* [Task statement] Transcribe the full listing below exactly.

Question dataset excerpts
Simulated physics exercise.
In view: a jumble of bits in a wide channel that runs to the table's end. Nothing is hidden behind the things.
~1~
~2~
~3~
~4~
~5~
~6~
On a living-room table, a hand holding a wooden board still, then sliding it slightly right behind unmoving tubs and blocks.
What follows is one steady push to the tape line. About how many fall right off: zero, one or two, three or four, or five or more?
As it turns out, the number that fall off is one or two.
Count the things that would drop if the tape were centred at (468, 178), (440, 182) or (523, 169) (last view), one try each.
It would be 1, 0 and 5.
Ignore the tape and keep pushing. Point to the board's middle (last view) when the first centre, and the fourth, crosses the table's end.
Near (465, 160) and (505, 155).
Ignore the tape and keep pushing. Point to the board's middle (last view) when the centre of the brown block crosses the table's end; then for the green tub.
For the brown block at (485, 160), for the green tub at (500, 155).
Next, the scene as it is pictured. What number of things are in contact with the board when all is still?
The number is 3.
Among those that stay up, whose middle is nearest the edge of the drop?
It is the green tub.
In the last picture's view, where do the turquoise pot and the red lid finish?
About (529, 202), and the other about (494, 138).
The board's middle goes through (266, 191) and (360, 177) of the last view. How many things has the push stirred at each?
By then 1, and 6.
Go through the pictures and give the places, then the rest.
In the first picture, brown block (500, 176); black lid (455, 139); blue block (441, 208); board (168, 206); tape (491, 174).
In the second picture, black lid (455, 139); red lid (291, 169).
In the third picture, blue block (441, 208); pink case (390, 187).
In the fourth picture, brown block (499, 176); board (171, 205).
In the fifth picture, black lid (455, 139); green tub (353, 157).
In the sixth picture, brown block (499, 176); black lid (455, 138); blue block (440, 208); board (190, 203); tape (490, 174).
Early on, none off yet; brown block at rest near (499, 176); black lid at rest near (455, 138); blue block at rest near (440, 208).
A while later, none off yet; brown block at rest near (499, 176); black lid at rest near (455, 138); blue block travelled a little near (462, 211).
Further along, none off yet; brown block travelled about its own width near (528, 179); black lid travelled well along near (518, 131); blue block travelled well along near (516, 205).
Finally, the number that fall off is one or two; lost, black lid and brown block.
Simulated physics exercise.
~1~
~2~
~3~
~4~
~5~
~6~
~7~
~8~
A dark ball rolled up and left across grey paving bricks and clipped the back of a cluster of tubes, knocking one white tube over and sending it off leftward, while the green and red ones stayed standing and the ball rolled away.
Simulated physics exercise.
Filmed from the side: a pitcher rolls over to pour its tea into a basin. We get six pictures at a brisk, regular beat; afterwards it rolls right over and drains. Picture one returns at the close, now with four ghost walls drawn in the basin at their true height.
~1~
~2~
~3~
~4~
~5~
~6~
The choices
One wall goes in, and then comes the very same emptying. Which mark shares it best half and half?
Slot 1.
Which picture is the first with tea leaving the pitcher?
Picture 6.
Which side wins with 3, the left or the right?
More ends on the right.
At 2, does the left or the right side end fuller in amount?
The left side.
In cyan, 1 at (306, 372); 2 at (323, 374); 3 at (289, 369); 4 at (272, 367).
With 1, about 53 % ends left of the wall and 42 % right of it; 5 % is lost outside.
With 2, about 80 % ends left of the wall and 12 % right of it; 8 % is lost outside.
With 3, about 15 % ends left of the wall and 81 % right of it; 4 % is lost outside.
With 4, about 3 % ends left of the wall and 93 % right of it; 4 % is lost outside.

* [In response]
Simulated physics exercise.
In view: a jumble of bits in a wide channel that runs to the table's end. Nothing is hidden behind the things.
~1~
~2~
~3~
~4~
~5~
~6~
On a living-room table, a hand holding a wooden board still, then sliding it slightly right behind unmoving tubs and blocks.
What follows is one steady push to the tape line. About how many fall right off: zero, one or two, three or four, or five or more?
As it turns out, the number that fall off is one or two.
Count the things that would drop if the tape were centred at (468, 178), (440, 182) or (523, 169) (last view), one try each.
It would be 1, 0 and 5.
Ignore the tape and keep pushing. Point to the board's middle (last view) when the first centre, and the fourth, crosses the table's end.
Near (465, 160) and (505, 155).
Ignore the tape and keep pushing. Point to the board's middle (last view) when the centre of the brown block crosses the table's end; then for the green tub.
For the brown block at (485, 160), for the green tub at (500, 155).
Next, the scene as it is pictured. What number of things are in contact with the board when all is still?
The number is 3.
Among those that stay up, whose middle is nearest the edge of the drop?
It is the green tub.
In the last picture's view, where do the turquoise pot and the red lid finish?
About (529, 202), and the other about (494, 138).
The board's middle goes through (266, 191) and (360, 177) of the last view. How many things has the push stirred at each?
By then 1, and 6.
Go through the pictures and give the places, then the rest.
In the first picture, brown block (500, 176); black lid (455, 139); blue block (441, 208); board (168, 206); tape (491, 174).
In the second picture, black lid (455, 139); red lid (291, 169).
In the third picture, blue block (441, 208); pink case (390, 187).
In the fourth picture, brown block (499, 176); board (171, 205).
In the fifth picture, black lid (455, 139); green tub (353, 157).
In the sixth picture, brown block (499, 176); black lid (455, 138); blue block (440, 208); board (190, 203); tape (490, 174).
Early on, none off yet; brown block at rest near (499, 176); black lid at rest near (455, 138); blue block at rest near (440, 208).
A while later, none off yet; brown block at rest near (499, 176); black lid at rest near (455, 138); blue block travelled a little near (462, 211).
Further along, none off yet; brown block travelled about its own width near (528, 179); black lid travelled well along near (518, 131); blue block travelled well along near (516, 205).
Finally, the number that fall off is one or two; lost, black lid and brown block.
Simulated physics exercise.
~1~
~2~
~3~
~4~
~5~
~6~
~7~
~8~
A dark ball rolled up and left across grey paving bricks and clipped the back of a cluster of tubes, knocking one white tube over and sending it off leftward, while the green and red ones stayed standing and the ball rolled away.
Simulated physics exercise.
Filmed from the side: a pitcher rolls over to pour its tea into a basin. We get six pictures at a brisk, regular beat; afterwards it rolls right over and drains. Picture one returns at the close, now with four ghost walls drawn in the basin at their true height.
~1~
~2~
~3~
~4~
~5~
~6~
The choices
One wall goes in, and then comes the very same emptying. Which mark shares it best half and half?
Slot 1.
Which picture is the first with tea leaving the pitcher?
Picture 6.
Which side wins with 3, the left or the right?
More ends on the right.
At 2, does the left or the right side end fuller in amount?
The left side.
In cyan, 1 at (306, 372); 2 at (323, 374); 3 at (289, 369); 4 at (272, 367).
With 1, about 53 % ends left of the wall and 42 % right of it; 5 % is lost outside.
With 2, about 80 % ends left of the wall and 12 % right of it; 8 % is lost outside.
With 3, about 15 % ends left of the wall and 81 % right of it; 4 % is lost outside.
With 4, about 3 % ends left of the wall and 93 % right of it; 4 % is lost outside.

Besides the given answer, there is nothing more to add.